** begin **
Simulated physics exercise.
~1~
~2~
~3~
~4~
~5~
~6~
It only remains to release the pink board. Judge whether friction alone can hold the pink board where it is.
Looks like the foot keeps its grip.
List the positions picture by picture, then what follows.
** end **
Written instruction: Repeat every line of the data, exactly and in full.

Reply to the task:
Simulated physics exercise.
~1~
~2~
~3~
~4~
~5~
~6~
It only remains to release the pink board. Judge whether friction alone can hold the pink board where it is.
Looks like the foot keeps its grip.
List the positions picture by picture, then what follows.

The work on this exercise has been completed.